-- start of Source material --

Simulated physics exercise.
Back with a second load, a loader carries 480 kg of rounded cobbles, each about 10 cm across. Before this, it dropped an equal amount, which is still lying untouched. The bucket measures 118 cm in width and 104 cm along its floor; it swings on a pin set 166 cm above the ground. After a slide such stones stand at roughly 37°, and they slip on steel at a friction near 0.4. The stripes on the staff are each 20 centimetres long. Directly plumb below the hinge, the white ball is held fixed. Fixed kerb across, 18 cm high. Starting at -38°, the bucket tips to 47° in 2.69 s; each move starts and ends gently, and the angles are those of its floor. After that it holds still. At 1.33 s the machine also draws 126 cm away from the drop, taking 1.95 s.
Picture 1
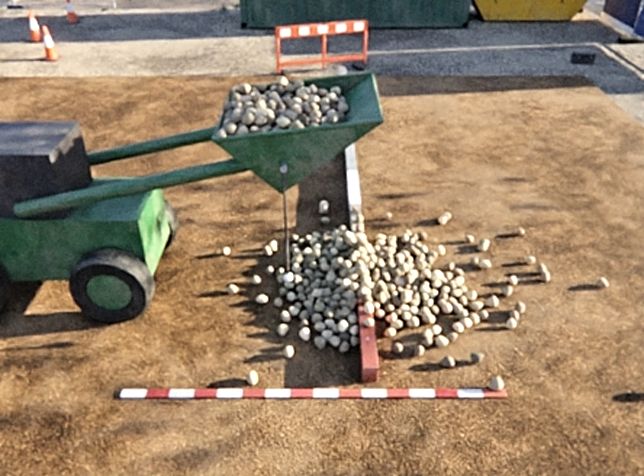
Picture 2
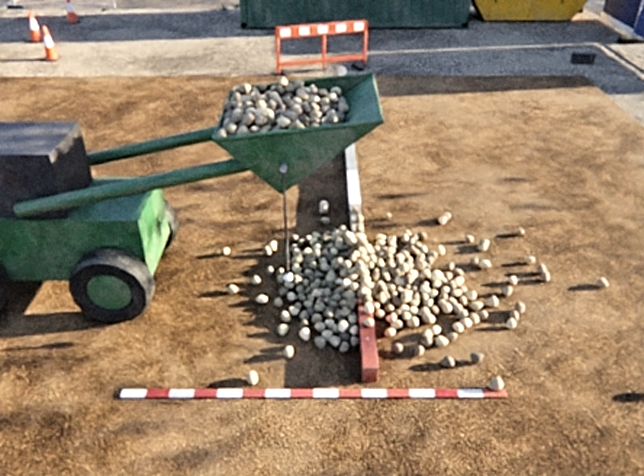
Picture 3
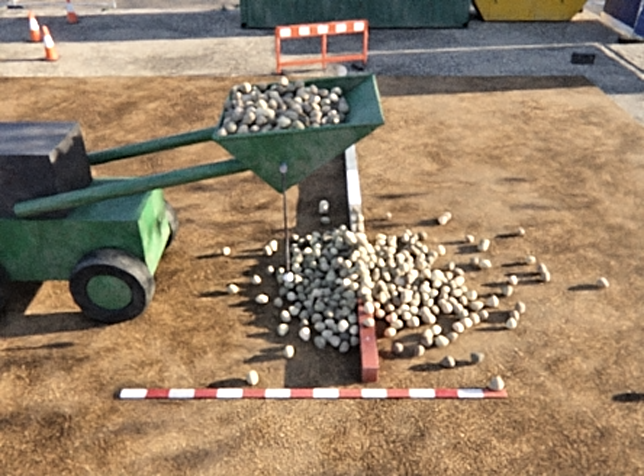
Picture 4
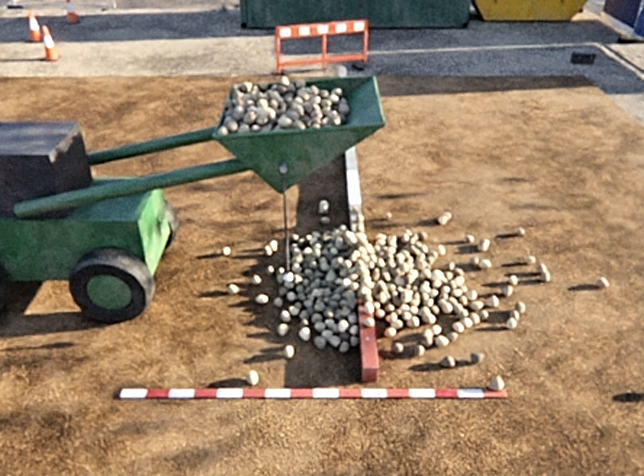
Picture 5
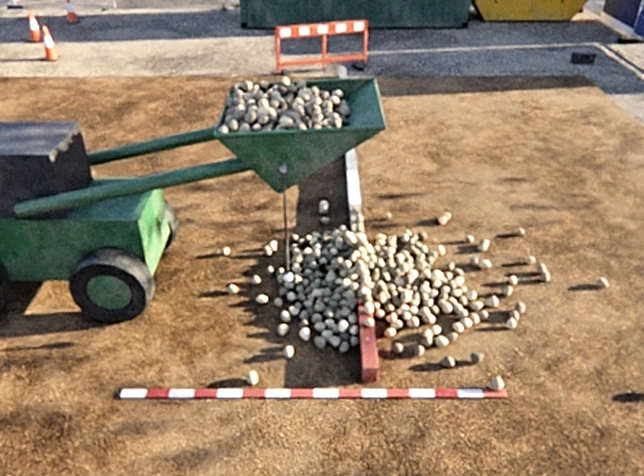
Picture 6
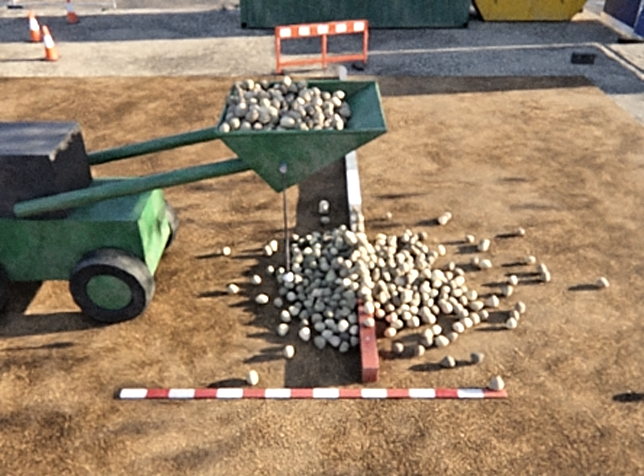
The clip opens on a green loader at left holding a bucket of rounded stones above a pile spread across a kerb, with a red-and-white striped staff in front. The bucket barely moves at first, then tilts very slightly, its right lip dipping a little, while the stones below lie still.
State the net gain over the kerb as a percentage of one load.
21 %.
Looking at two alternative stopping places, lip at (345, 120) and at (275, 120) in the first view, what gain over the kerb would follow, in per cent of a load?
Near 5 per cent from the first place, 0 from the second.
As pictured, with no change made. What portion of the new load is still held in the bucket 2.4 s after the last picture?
About 0 percent is still in there.
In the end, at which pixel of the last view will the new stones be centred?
They end up centred around (321, 272).
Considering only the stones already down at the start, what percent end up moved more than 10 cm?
Close to 5 per cent.
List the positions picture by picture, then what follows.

-- end of Source material --

◆ Given instruction: Your task is to repeat the data above exactly while excluding the pictures.

◆ Answer to this task:
Simulated physics exercise.
Back with a second load, a loader carries 480 kg of rounded cobbles, each about 10 cm across. Before this, it dropped an equal amount, which is still lying untouched. The bucket measures 118 cm in width and 104 cm along its floor; it swings on a pin set 166 cm above the ground. After a slide such stones stand at roughly 37°, and they slip on steel at a friction near 0.4. The stripes on the staff are each 20 centimetres long. Directly plumb below the hinge, the white ball is held fixed. Fixed kerb across, 18 cm high. Starting at -38°, the bucket tips to 47° in 2.69 s; each move starts and ends gently, and the angles are those of its floor. After that it holds still. At 1.33 s the machine also draws 126 cm away from the drop, taking 1.95 s.
Picture 1
Picture 2
Picture 3
Picture 4
Picture 5
Picture 6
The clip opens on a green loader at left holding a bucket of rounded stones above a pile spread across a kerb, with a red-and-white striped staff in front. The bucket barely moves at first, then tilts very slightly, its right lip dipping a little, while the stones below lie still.
State the net gain over the kerb as a percentage of one load.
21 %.
Looking at two alternative stopping places, lip at (345, 120) and at (275, 120) in the first view, what gain over the kerb would follow, in per cent of a load?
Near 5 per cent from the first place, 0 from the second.
As pictured, with no change made. What portion of the new load is still held in the bucket 2.4 s after the last picture?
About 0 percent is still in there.
In the end, at which pixel of the last view will the new stones be centred?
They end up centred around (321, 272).
Considering only the stones already down at the start, what percent end up moved more than 10 cm?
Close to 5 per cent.
List the positions picture by picture, then what follows.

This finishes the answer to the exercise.